**THE PROBLEM**: Find how many lines of the listing below include the word "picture", then report the number by itself.

**INFORMATION SUPPLIED**:
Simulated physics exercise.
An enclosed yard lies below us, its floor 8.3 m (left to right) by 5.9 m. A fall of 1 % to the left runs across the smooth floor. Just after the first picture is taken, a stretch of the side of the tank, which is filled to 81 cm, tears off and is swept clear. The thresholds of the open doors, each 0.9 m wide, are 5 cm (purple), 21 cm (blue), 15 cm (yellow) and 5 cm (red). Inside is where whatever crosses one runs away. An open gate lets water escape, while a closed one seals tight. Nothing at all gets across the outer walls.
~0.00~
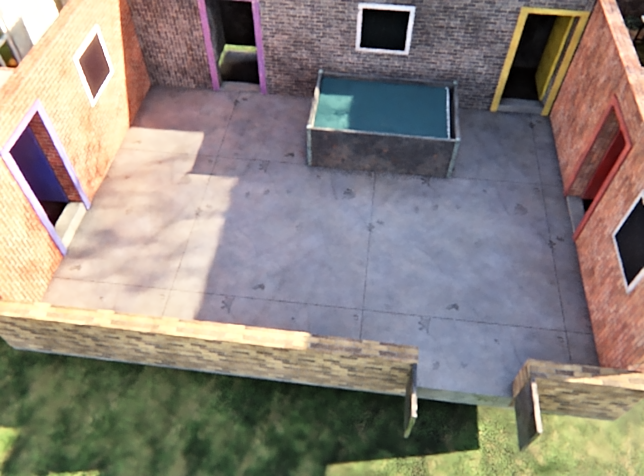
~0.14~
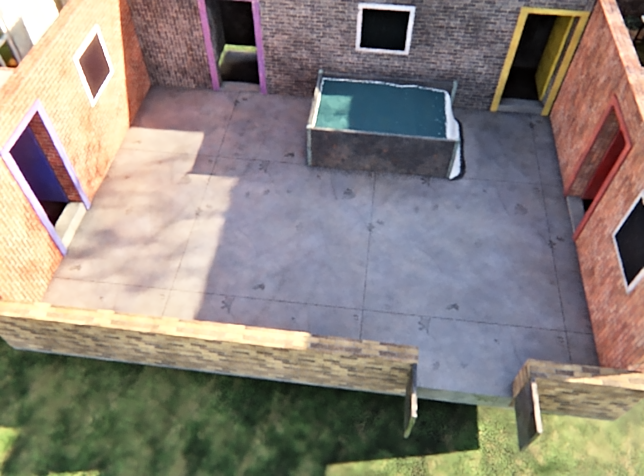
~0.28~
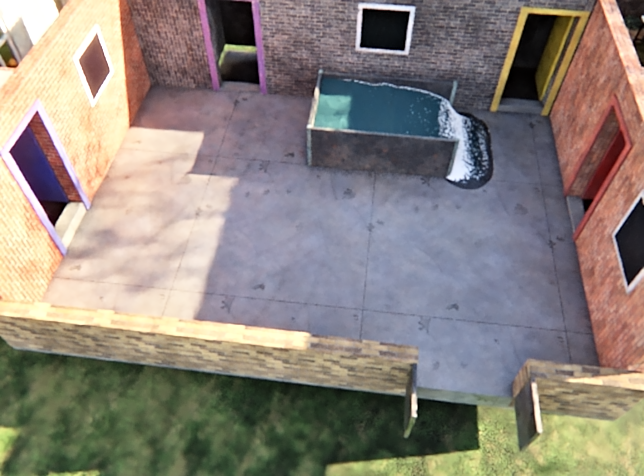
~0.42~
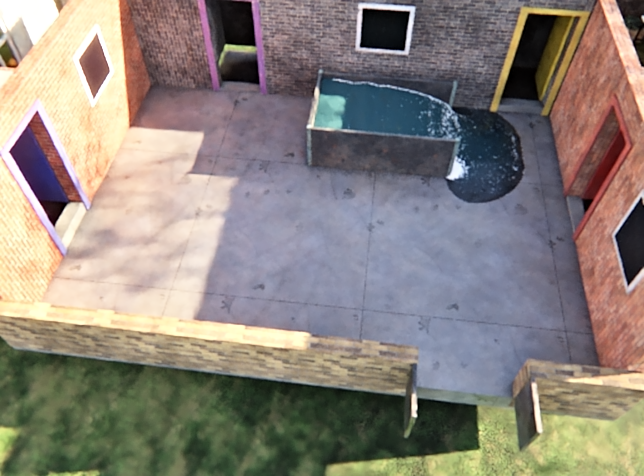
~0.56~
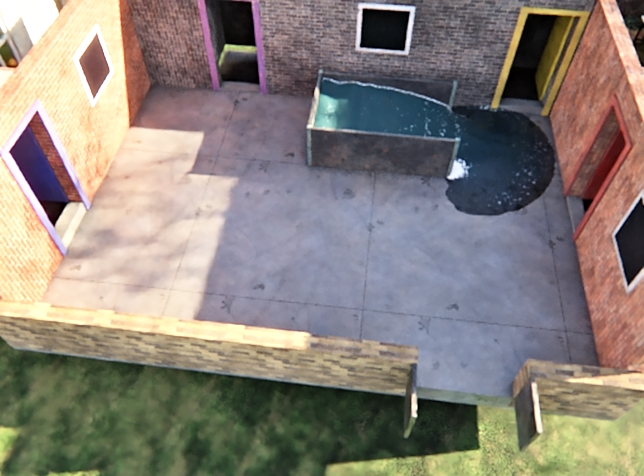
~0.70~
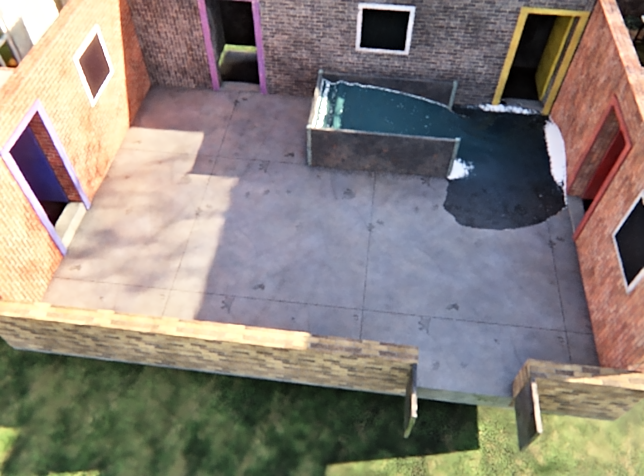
Water pours from the right end of a tank and spreads across a walled yard's floor.
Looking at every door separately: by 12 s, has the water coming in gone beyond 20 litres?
In order: The purple door never breaches the limit; the blue door never breaches the limit; the yellow door breaches the limit; the red door breaches the limit.
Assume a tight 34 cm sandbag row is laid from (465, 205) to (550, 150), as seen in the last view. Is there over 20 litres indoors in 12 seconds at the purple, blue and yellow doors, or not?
Result: Purple door inside the limit; blue door inside the limit; yellow door beyond the limit.
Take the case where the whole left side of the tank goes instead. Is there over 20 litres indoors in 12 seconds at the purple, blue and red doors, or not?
Against that limit: Purple past it, blue under, red not over.
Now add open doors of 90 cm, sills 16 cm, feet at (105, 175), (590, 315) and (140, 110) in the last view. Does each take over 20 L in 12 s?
In turn: Short of it, short of it, short of it.
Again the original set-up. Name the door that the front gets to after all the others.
That's the blue door.
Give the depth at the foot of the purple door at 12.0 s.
The depth there is around 1.5 cm.
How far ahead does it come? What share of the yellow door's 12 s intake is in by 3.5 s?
About 90 per cent.
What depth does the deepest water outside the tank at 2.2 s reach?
Some 42 cm deep.
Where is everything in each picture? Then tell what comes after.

**SOLUTION**: 2